> **What is expected**:
Which lines below hold the word "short"? Report each one.

[Raw records]

.....

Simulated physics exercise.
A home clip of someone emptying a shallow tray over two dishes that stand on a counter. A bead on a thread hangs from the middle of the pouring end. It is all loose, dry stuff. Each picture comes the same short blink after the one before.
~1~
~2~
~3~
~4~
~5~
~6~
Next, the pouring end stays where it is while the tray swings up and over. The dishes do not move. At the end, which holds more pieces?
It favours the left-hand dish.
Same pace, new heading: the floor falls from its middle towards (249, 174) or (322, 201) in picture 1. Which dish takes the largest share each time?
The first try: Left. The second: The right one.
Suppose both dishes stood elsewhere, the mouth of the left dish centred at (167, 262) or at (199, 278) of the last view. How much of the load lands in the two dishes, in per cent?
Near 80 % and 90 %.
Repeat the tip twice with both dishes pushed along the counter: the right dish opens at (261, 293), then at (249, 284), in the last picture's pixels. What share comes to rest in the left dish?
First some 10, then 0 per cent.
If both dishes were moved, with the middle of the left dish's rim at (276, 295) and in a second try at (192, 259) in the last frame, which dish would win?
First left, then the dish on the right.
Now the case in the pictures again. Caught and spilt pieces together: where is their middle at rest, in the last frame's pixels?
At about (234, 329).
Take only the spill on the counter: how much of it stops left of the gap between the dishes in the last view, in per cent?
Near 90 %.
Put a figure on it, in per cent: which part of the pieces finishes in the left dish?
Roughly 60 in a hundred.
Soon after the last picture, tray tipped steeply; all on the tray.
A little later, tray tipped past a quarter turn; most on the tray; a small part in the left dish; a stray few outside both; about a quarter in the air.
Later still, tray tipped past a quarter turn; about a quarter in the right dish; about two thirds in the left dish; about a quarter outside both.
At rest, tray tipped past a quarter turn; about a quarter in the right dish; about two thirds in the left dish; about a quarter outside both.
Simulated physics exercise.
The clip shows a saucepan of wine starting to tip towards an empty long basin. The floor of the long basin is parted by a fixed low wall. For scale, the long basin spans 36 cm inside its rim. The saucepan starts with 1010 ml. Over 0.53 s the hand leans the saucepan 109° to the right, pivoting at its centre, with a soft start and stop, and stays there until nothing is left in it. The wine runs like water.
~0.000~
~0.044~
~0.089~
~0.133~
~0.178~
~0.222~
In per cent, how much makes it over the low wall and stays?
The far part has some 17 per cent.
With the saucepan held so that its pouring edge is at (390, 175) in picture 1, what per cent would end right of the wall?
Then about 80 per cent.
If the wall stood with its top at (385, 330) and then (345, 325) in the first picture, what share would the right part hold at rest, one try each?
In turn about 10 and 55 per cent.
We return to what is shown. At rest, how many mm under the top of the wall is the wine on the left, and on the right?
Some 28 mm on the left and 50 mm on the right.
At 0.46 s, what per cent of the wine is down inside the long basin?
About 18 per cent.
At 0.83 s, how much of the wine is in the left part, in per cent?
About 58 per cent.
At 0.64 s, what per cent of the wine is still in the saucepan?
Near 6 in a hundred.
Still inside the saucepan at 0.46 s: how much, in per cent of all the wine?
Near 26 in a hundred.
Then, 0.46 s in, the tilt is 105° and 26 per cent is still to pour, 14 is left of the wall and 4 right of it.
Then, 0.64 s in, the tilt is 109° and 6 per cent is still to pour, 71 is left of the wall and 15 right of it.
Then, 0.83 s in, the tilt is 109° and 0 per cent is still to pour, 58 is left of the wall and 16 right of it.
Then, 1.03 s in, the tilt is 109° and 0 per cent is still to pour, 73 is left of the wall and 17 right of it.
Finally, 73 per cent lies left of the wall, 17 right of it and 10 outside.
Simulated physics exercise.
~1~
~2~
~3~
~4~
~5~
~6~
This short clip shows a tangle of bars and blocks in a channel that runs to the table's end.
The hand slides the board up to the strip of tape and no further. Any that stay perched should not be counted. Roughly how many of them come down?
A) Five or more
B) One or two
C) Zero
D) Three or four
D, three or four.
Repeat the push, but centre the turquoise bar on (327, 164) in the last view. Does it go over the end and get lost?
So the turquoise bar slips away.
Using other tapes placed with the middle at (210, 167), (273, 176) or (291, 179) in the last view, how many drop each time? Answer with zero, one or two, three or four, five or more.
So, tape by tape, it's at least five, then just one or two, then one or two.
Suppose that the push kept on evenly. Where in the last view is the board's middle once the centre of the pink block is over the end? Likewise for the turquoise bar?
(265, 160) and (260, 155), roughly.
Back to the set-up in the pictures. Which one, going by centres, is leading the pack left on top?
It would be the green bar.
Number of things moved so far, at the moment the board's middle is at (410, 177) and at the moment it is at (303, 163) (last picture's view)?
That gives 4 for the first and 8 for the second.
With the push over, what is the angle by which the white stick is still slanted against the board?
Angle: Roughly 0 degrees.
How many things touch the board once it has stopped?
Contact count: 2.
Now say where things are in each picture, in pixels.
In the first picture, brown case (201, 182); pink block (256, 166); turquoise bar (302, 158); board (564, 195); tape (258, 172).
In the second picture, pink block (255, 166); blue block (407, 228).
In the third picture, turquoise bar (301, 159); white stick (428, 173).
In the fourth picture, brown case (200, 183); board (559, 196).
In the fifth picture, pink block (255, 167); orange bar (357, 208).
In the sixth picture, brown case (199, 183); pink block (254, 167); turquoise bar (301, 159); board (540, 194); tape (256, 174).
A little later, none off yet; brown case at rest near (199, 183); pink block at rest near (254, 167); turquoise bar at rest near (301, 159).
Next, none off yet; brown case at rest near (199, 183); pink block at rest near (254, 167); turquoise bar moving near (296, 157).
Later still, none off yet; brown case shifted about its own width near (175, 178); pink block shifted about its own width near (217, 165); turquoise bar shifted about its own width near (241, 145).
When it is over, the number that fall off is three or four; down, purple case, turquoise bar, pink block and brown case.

.....

> **Answer in full**:
A home clip of someone emptying a shallow tray over two dishes that stand on a counter. A bead on a thread hangs from the middle of the pouring end. It is all loose, dry stuff. Each picture comes the same short blink after the one before.
This short clip shows a tangle of bars and blocks in a channel that runs to the table's end.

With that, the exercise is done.